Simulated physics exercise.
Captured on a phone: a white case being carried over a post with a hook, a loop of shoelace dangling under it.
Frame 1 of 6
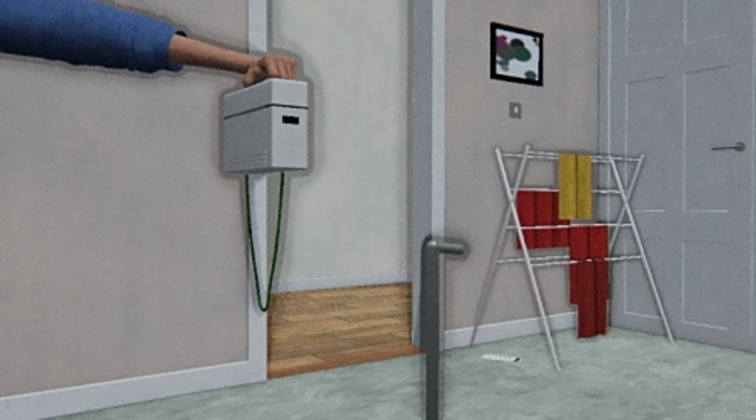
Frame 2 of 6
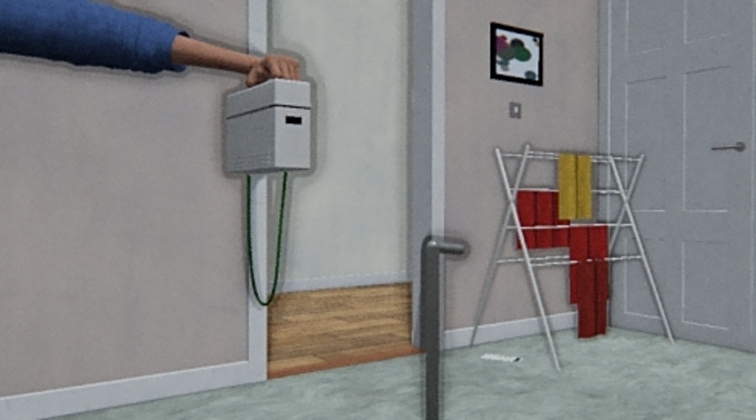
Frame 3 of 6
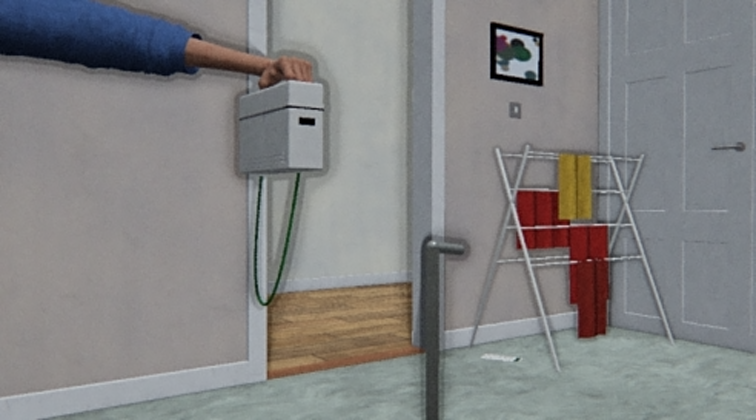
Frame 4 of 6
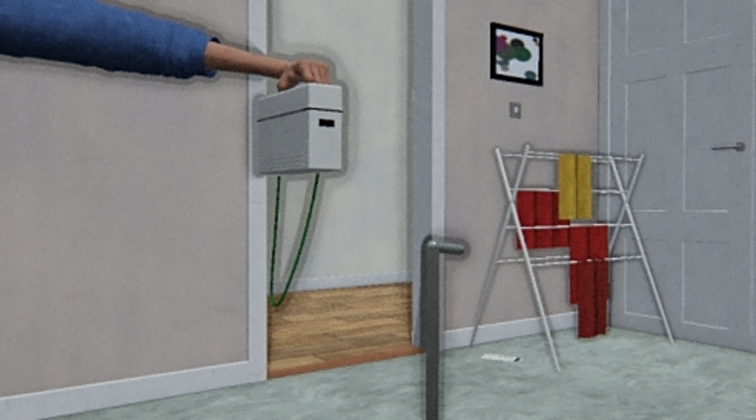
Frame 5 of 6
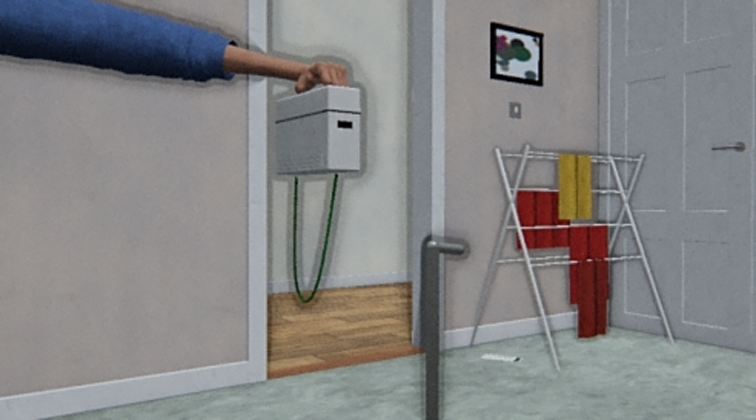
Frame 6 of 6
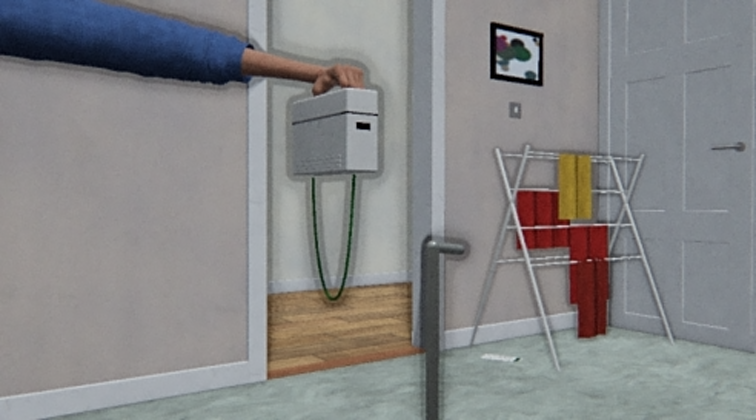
In a room with a clothes rack and a grey post, a hand reaching from the left holds a white case from above and carries it steadily right, a thin green loop dangling and swaying slightly beneath it.
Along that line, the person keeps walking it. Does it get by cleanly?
Yes, cleanly.
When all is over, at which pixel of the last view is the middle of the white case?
Roughly (528, 150).
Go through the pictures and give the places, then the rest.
In the first picture, white case (264, 130); hook tip (459, 250).
In the second picture, white case (266, 131); bottom of the loop (264, 304).
In the third picture, white case (279, 131).
In the fourth picture, white case (298, 133); bottom of the loop (275, 305).
In the fifth picture, white case (315, 134).
In the sixth picture, white case (333, 135); bottom of the loop (332, 299); hook tip (459, 250); hook points away from it, loop hangs below the hook.
Then, 1.08 s later than the last view, case over the post near (435, 143).
Then, 2.08 s later than the last view, case past the post near (512, 148).
Finally, case past the post near (528, 149). The white case comes away clean.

** Task to carry out **
Begin at the top of the material above and output each line exactly, stopping after the line that holds "Frame 5 of 6". Leave out pictures.

** Finished task **
Simulated physics exercise.
Captured on a phone: a white case being carried over a post with a hook, a loop of shoelace dangling under it.
Frame 1 of 6
Frame 2 of 6
Frame 3 of 6
Frame 4 of 6
Frame 5 of 6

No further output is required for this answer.